**Provided material:**

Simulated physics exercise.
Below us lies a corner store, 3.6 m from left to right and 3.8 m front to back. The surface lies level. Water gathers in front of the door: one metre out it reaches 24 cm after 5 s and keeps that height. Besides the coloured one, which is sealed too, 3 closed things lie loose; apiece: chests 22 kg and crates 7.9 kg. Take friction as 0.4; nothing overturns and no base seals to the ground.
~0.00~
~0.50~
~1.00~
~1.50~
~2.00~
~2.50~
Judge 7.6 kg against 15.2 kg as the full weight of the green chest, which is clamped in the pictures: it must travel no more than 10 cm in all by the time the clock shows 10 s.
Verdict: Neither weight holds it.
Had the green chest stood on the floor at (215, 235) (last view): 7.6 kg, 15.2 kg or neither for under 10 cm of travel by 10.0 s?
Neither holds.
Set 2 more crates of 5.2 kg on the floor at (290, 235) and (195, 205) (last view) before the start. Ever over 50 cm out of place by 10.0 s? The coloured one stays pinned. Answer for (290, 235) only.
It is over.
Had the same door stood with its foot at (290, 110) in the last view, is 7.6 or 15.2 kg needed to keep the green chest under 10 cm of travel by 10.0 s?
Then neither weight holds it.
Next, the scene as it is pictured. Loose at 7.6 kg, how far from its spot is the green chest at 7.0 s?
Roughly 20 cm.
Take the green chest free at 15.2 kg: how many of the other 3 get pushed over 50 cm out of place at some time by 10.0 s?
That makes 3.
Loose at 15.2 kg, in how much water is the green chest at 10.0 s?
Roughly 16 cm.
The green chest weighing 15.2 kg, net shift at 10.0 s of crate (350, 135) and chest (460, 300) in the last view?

**What the exercise asks:**
Copy out the full listing exactly.

**Answer to the task:**
Simulated physics exercise.
Below us lies a corner store, 3.6 m from left to right and 3.8 m front to back. The surface lies level. Water gathers in front of the door: one metre out it reaches 24 cm after 5 s and keeps that height. Besides the coloured one, which is sealed too, 3 closed things lie loose; apiece: chests 22 kg and crates 7.9 kg. Take friction as 0.4; nothing overturns and no base seals to the ground.
~0.00~
~0.50~
~1.00~
~1.50~
~2.00~
~2.50~
Judge 7.6 kg against 15.2 kg as the full weight of the green chest, which is clamped in the pictures: it must travel no more than 10 cm in all by the time the clock shows 10 s.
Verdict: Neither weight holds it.
Had the green chest stood on the floor at (215, 235) (last view): 7.6 kg, 15.2 kg or neither for under 10 cm of travel by 10.0 s?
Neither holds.
Set 2 more crates of 5.2 kg on the floor at (290, 235) and (195, 205) (last view) before the start. Ever over 50 cm out of place by 10.0 s? The coloured one stays pinned. Answer for (290, 235) only.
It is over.
Had the same door stood with its foot at (290, 110) in the last view, is 7.6 or 15.2 kg needed to keep the green chest under 10 cm of travel by 10.0 s?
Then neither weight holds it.
Next, the scene as it is pictured. Loose at 7.6 kg, how far from its spot is the green chest at 7.0 s?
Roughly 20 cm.
Take the green chest free at 15.2 kg: how many of the other 3 get pushed over 50 cm out of place at some time by 10.0 s?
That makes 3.
Loose at 15.2 kg, in how much water is the green chest at 10.0 s?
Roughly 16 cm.
The green chest weighing 15.2 kg, net shift at 10.0 s of crate (350, 135) and chest (460, 300) in the last view?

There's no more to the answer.